Exercise requirements: Both the line containing "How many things" and the line containing "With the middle" belong in the answer, along with every line between them; print exactly those.

Material to process:
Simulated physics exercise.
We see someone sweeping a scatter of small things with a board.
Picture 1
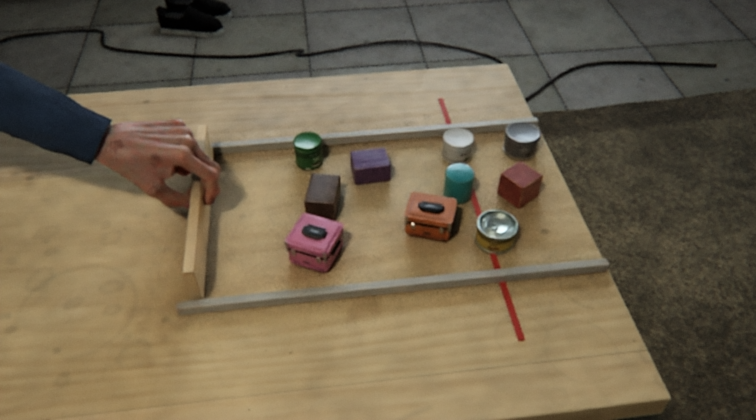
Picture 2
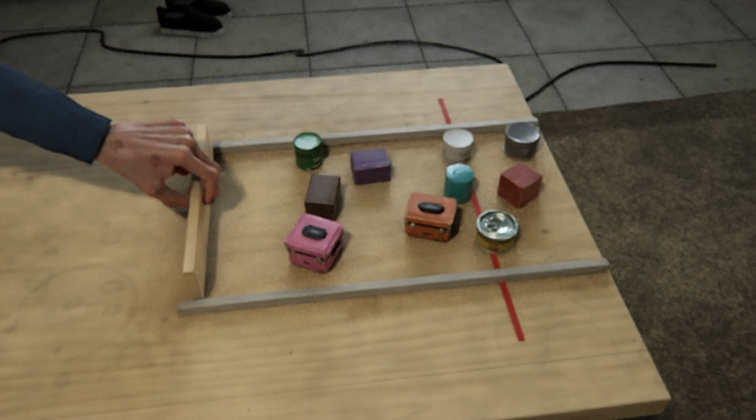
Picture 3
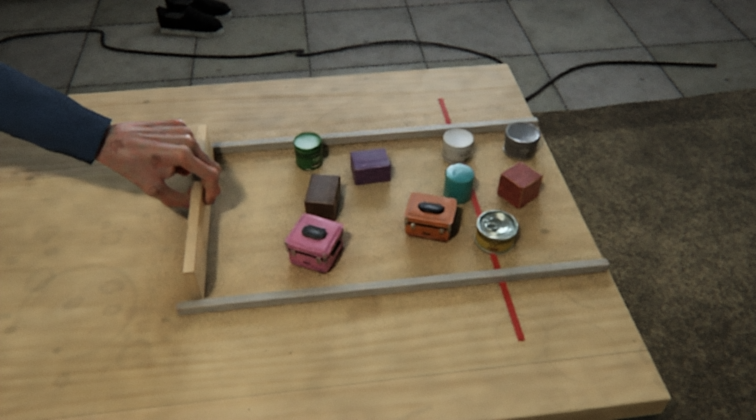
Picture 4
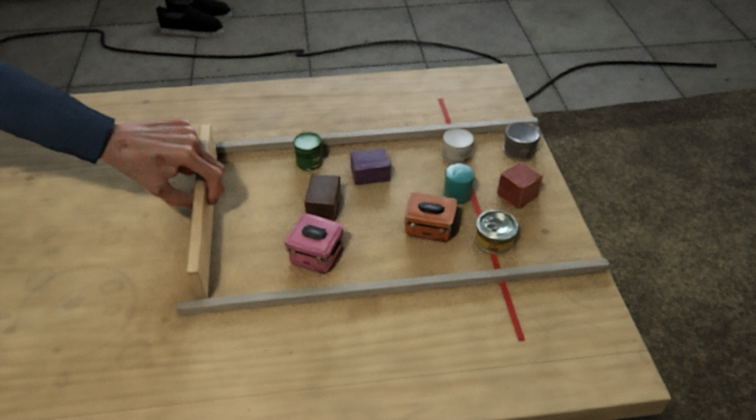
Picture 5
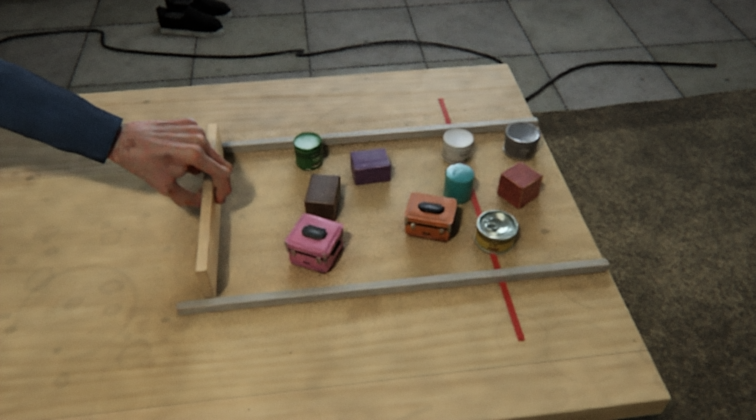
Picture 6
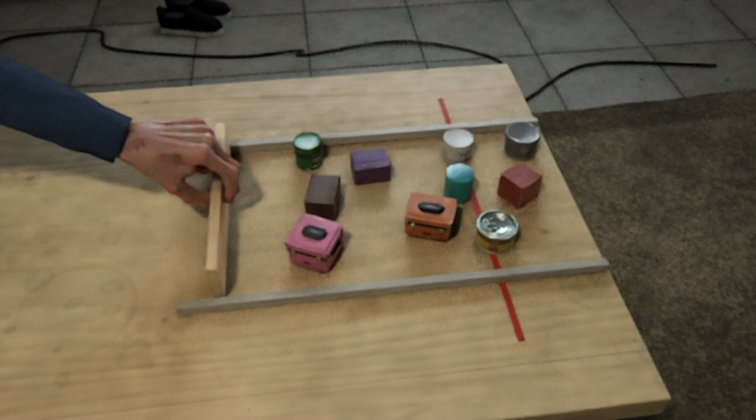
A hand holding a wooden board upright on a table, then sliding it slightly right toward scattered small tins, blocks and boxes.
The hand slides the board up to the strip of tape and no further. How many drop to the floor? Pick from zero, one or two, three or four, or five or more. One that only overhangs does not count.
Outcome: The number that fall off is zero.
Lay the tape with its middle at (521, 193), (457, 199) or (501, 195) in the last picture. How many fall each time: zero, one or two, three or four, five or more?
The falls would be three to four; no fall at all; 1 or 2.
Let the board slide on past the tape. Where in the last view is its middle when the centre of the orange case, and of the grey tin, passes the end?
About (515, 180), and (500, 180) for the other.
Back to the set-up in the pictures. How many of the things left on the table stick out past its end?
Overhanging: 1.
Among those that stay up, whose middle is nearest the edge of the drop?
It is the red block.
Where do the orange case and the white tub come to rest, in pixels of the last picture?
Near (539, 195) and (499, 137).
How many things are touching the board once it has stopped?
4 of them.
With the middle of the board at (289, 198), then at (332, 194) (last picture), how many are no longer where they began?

--

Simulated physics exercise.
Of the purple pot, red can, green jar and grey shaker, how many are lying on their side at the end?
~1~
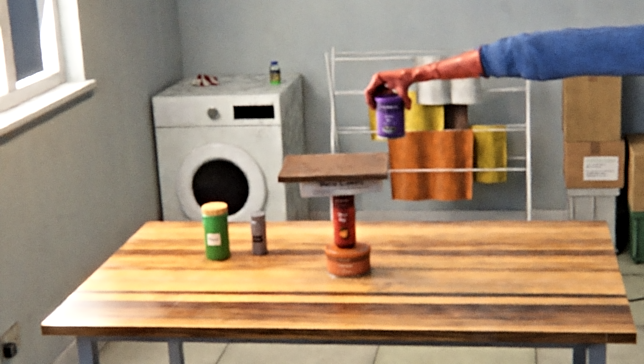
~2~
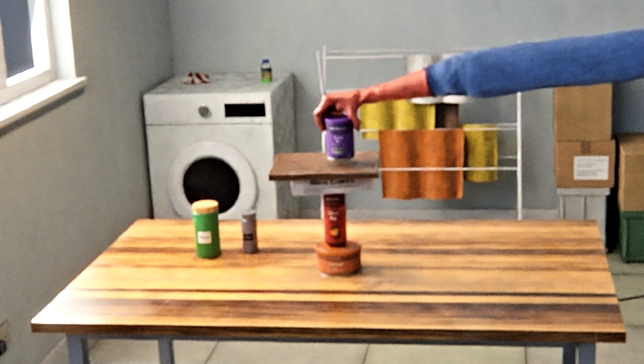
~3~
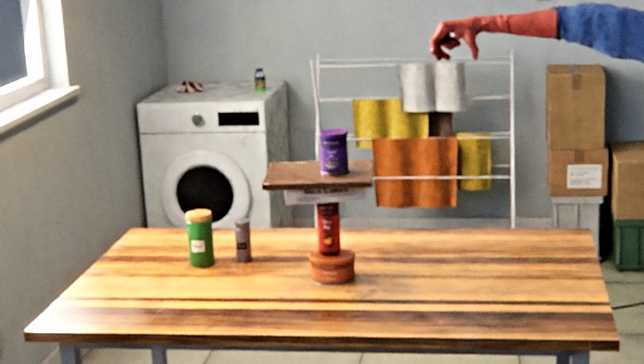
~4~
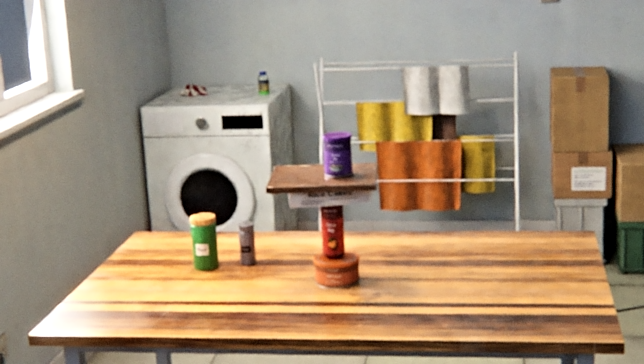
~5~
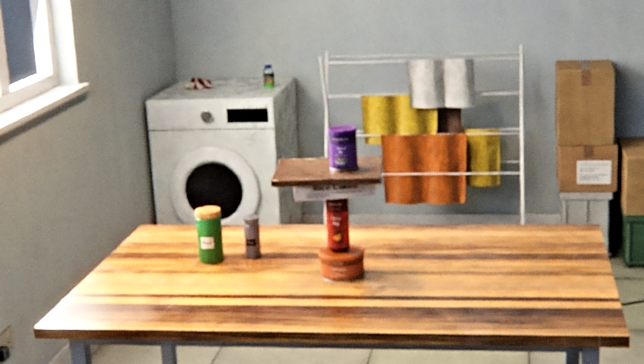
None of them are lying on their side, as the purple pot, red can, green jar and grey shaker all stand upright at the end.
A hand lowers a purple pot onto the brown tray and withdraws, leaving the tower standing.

Solution to the problem:
How many things are touching the board once it has stopped?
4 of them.
With the middle of the board at (289, 198), then at (332, 194) (last picture), how many are no longer where they began?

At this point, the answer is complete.